Exercise task — State the number of lines that include the string "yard", and write nothing else.

□ □ □

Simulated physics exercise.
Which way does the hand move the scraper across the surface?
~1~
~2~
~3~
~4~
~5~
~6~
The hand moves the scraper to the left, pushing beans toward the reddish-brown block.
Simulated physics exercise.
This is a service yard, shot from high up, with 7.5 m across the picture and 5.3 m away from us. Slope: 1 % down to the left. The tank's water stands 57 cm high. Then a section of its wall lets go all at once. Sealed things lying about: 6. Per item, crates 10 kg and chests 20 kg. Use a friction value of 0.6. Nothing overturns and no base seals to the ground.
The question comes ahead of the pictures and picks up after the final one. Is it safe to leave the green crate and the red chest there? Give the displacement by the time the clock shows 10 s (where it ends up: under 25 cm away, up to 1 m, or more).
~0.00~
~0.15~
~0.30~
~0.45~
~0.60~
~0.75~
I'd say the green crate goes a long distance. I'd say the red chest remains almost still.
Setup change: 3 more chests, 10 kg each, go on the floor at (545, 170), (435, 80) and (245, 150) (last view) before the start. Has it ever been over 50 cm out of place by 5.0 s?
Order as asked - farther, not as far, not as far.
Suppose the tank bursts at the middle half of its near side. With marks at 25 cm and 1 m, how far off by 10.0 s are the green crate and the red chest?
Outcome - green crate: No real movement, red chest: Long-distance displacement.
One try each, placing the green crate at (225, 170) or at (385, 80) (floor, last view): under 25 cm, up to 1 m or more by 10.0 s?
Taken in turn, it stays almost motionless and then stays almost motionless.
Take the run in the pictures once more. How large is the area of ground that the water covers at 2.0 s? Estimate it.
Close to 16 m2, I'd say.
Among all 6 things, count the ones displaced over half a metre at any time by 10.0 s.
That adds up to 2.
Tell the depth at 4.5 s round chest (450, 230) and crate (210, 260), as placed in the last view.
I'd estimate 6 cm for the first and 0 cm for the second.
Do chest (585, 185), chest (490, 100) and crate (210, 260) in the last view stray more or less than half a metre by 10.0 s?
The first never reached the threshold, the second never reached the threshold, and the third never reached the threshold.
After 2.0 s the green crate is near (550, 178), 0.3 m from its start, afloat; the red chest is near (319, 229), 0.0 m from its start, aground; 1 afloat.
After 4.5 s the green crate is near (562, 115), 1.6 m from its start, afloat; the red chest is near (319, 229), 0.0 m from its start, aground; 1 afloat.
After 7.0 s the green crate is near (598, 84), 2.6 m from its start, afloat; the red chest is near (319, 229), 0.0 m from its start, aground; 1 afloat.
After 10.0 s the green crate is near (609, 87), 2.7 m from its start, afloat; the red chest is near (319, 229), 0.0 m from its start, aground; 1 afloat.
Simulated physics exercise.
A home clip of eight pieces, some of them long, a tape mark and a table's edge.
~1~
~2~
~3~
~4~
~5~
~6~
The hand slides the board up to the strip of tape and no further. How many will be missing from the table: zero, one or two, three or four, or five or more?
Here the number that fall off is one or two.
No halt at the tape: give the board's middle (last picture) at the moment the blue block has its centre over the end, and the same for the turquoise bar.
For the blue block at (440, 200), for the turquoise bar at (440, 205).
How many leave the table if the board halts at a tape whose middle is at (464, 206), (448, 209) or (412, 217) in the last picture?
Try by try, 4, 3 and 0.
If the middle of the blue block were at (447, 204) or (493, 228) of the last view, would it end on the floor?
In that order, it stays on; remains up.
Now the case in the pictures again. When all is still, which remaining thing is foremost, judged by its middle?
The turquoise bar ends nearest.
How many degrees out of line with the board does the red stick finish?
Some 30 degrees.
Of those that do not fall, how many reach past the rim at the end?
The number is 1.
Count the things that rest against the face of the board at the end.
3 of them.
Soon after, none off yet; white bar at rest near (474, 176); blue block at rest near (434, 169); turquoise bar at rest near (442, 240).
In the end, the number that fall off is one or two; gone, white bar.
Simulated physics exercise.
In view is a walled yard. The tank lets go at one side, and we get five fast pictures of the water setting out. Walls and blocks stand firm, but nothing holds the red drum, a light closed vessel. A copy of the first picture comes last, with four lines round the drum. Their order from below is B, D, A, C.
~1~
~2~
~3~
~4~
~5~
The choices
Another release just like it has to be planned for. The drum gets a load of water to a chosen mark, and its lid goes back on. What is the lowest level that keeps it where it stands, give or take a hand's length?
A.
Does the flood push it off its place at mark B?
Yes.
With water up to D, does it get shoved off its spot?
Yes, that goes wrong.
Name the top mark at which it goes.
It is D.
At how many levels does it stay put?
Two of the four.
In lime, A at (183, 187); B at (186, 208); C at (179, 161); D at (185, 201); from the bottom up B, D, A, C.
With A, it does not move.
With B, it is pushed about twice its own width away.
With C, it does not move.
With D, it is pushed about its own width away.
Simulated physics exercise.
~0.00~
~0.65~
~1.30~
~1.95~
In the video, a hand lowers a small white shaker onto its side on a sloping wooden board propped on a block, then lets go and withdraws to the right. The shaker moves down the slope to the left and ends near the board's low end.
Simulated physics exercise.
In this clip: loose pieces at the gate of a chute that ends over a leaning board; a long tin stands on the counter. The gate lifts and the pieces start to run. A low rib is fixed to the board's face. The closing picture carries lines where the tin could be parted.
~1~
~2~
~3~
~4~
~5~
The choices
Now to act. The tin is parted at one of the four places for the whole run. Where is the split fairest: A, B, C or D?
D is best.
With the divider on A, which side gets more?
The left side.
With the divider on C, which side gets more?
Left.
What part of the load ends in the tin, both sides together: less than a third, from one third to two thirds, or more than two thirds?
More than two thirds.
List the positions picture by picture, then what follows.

□ □ □

Correct result — 2